-- BEGIN PROVIDED MATERIAL --

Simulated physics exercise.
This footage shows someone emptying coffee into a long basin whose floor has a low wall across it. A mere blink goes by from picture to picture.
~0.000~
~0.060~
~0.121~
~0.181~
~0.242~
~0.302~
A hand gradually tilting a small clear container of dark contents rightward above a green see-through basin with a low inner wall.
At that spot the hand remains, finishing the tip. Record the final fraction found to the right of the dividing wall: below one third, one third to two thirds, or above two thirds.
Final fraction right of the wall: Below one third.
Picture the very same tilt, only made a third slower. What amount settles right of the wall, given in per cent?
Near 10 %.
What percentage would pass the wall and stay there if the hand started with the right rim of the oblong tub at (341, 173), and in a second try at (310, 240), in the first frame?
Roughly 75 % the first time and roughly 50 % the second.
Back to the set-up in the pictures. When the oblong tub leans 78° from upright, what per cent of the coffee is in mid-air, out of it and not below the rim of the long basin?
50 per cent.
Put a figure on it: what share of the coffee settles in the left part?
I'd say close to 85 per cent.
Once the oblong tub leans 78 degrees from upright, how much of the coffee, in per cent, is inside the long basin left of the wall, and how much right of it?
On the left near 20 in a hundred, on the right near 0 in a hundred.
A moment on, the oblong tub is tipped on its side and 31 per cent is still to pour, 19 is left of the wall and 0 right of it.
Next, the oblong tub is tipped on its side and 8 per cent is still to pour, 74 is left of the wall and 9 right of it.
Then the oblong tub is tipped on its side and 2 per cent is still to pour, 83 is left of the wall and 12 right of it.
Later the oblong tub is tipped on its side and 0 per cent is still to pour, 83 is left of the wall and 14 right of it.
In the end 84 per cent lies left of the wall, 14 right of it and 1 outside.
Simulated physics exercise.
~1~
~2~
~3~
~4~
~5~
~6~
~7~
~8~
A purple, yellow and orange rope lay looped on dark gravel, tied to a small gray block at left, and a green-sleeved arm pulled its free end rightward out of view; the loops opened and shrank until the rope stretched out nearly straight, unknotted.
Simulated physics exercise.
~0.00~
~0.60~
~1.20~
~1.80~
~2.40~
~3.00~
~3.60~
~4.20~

-- END PROVIDED MATERIAL --

● THE REQUEST: Extract the complete data, matching each line exactly.

● TASK RESPONSE:
Simulated physics exercise.
This footage shows someone emptying coffee into a long basin whose floor has a low wall across it. A mere blink goes by from picture to picture.
~0.000~
~0.060~
~0.121~
~0.181~
~0.242~
~0.302~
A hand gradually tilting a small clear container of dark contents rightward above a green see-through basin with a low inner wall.
At that spot the hand remains, finishing the tip. Record the final fraction found to the right of the dividing wall: below one third, one third to two thirds, or above two thirds.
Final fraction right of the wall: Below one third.
Picture the very same tilt, only made a third slower. What amount settles right of the wall, given in per cent?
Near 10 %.
What percentage would pass the wall and stay there if the hand started with the right rim of the oblong tub at (341, 173), and in a second try at (310, 240), in the first frame?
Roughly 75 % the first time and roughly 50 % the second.
Back to the set-up in the pictures. When the oblong tub leans 78° from upright, what per cent of the coffee is in mid-air, out of it and not below the rim of the long basin?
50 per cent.
Put a figure on it: what share of the coffee settles in the left part?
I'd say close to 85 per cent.
Once the oblong tub leans 78 degrees from upright, how much of the coffee, in per cent, is inside the long basin left of the wall, and how much right of it?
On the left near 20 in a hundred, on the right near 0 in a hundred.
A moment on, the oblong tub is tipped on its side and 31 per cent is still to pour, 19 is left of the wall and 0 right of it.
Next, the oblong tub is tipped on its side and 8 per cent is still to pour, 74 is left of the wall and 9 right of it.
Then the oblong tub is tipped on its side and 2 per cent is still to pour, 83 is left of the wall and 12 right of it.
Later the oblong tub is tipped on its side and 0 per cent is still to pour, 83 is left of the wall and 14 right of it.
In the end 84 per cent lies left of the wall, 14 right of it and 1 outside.
Simulated physics exercise.
~1~
~2~
~3~
~4~
~5~
~6~
~7~
~8~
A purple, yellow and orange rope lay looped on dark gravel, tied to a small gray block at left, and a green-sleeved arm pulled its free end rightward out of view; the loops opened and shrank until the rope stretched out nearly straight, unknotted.
Simulated physics exercise.
~0.00~
~0.60~
~1.20~
~1.80~
~2.40~
~3.00~
~3.60~
~4.20~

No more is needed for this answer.